### [WORK TO COMPLETE]
Skip every picture and copy only the lines from the one containing "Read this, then" to the final line of the records below.

### [RECORDS FOR THIS TASK]
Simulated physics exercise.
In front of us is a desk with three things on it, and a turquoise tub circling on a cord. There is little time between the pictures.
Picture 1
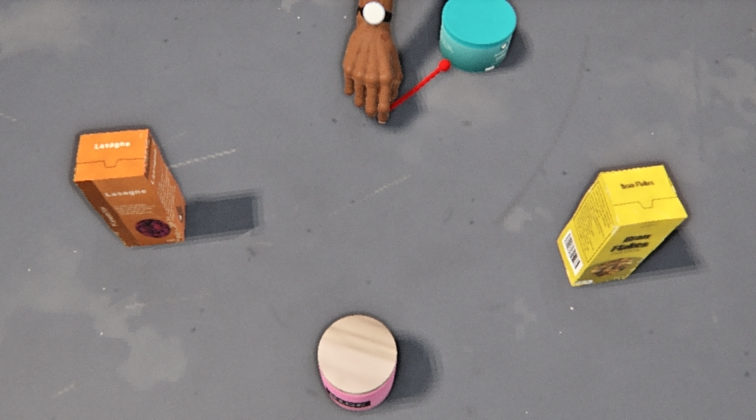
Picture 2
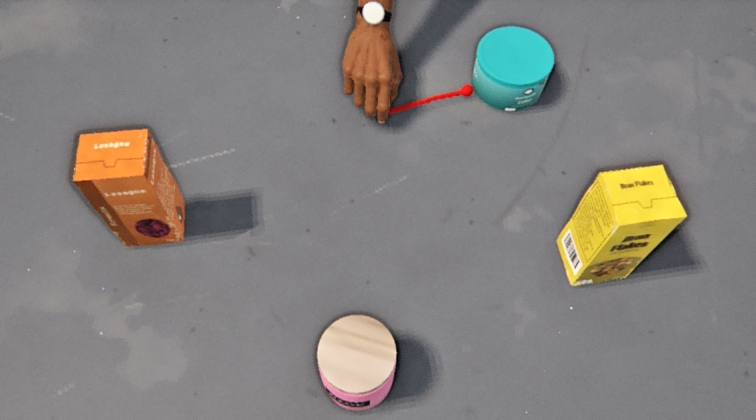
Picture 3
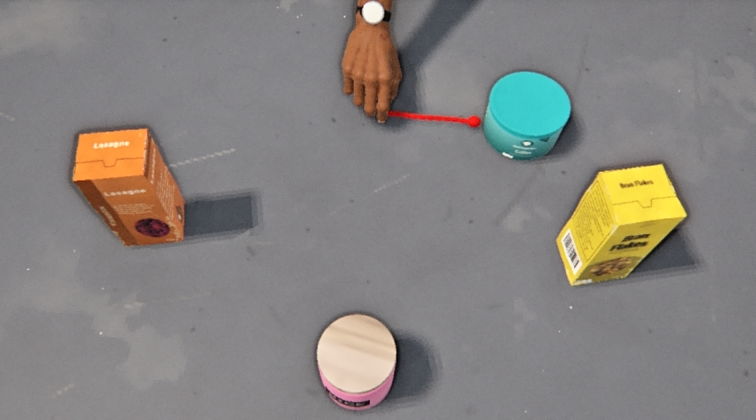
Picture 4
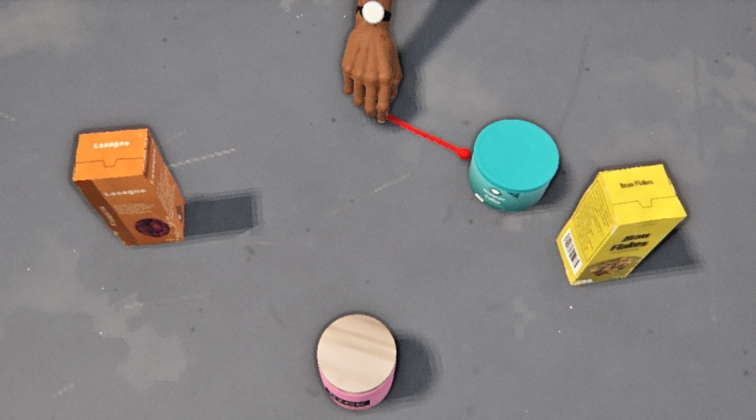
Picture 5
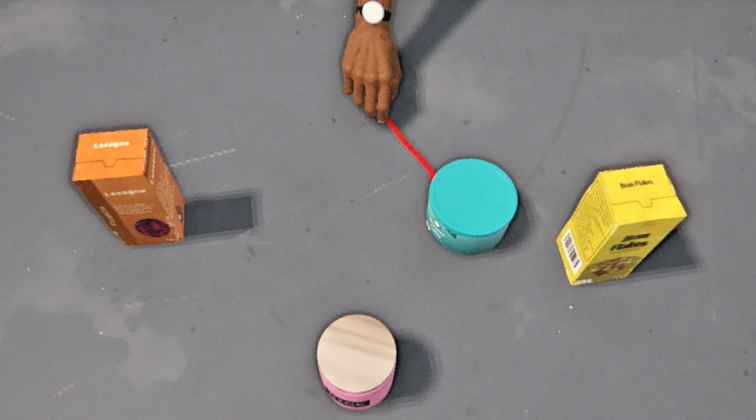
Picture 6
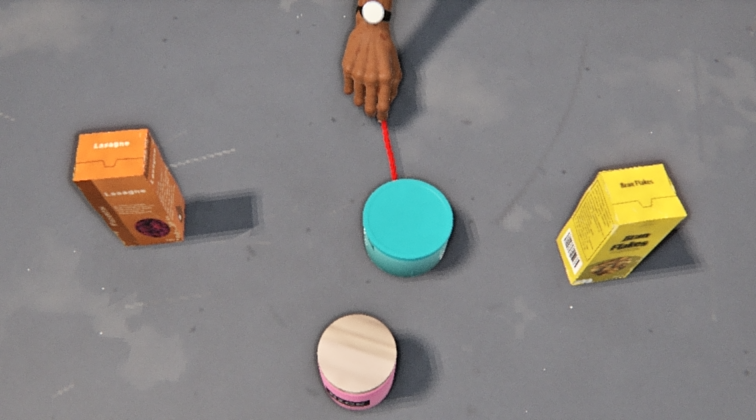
At the start, a turquoise tub on a red cord sits to the right of a still hand at the top of a grey desk. It swings clockwise, out towards the yellow carton and then down and left, until it is below the hand, above the pink jar, while the orange carton stays put.
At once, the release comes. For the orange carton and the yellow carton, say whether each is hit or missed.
The orange carton is hit, the yellow carton is missed.
Then, 0.08 s past the final frame, tub near (273, 226).
Then, 0.20 s past the final frame, tub near (186, 224); orange carton pushed aside.
When it is over, tub near (181, 225); orange carton knocked over. The orange carton is struck and the yellow carton remains clear.
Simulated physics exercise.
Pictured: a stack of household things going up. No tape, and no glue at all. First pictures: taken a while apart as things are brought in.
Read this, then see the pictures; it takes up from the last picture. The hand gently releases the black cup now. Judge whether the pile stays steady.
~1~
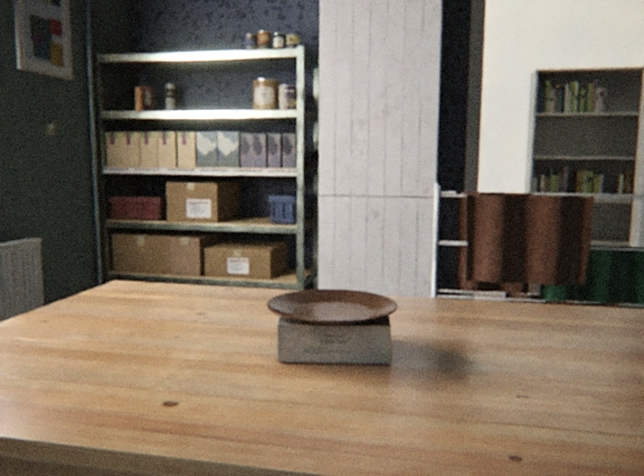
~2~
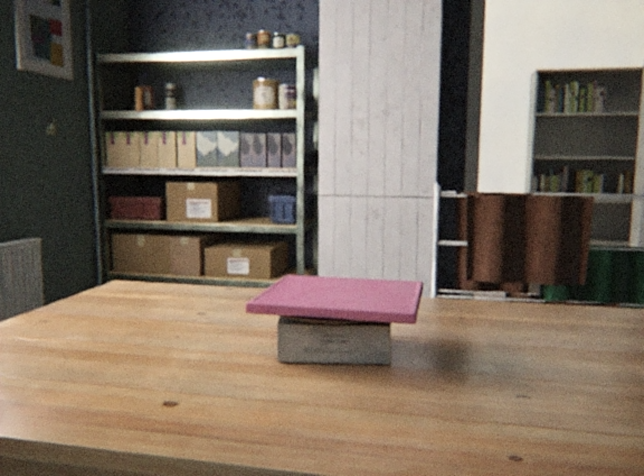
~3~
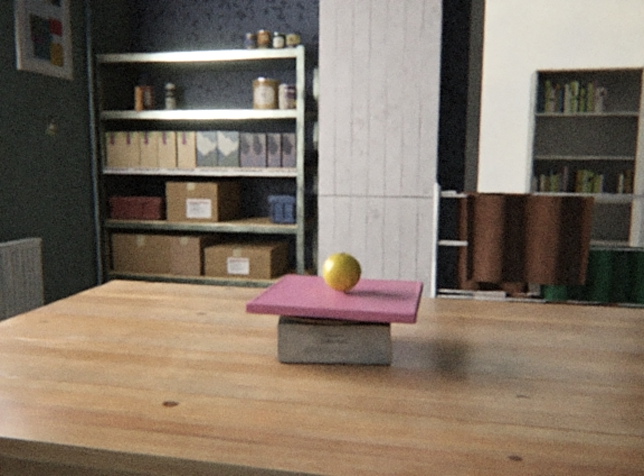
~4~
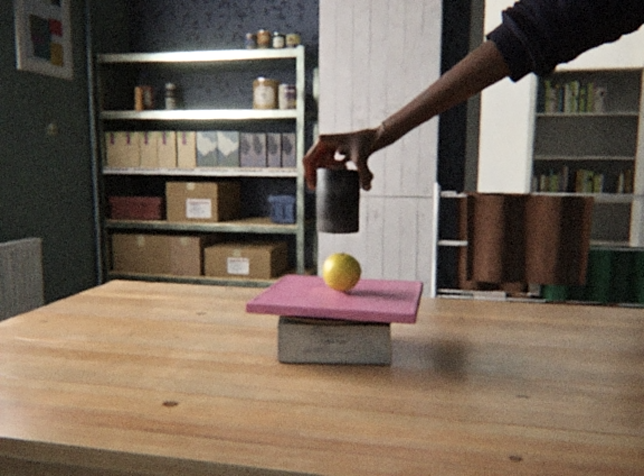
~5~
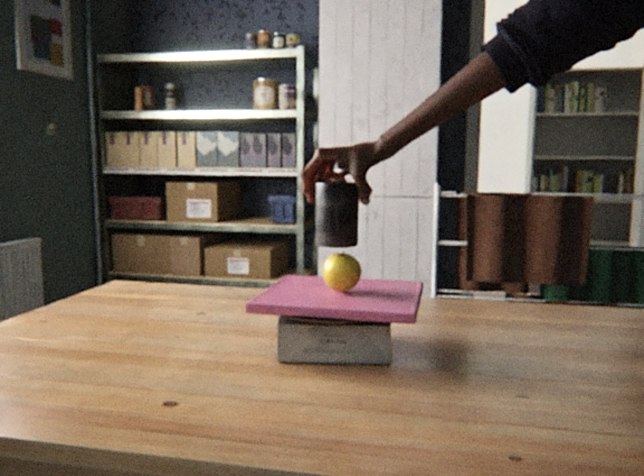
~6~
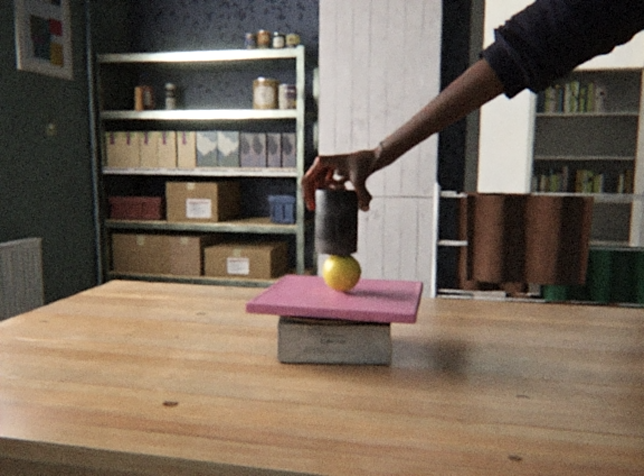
Safe to say it doesn't work.
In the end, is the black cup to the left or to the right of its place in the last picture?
Leftwards.
Then, 0.40 s after the last picture, black cup now fallen.
Then, 0.60 s after the last picture, things are still on the move.
Then, 0.80 s after the last picture, as before.
At rest, fallen, black cup; the other 4 in place. Seen from the same camera at the end, black cup near (167, 317). The pile gives way.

### [RESPONSE]
Read this, then see the pictures; it takes up from the last picture. The hand gently releases the black cup now. Judge whether the pile stays steady.
~1~
~2~
~3~
~4~
~5~
~6~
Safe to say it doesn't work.
In the end, is the black cup to the left or to the right of its place in the last picture?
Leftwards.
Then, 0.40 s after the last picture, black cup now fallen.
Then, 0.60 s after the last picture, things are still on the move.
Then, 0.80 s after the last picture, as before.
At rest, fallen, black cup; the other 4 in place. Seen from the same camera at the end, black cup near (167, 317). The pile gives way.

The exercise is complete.